Your task is to write out the lines from the line containing "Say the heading" through the last line of the material, exactly.

** begin **

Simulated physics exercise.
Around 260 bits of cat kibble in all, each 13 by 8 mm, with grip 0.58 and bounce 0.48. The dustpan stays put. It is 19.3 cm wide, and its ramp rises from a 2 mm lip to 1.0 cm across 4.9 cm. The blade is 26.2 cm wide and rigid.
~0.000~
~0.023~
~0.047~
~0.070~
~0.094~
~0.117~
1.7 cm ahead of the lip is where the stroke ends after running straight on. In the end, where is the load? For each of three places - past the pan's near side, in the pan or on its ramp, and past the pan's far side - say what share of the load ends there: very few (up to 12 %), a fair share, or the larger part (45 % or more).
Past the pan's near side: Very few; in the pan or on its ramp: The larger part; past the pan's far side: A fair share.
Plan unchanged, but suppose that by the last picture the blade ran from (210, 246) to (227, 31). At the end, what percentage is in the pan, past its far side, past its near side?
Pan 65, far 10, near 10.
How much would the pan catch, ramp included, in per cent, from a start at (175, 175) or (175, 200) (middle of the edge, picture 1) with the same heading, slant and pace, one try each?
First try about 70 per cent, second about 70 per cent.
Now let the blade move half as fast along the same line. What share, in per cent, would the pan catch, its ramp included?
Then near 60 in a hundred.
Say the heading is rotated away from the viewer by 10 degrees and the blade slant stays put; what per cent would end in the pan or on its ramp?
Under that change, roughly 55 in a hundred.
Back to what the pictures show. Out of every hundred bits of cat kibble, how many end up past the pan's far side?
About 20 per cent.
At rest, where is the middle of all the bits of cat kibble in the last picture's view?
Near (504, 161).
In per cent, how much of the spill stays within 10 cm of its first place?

** end **

● OUTPUT OF THE EXERCISE:
Say the heading is rotated away from the viewer by 10 degrees and the blade slant stays put; what per cent would end in the pan or on its ramp?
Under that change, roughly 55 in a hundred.
Back to what the pictures show. Out of every hundred bits of cat kibble, how many end up past the pan's far side?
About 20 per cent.
At rest, where is the middle of all the bits of cat kibble in the last picture's view?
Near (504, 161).
In per cent, how much of the spill stays within 10 cm of its first place?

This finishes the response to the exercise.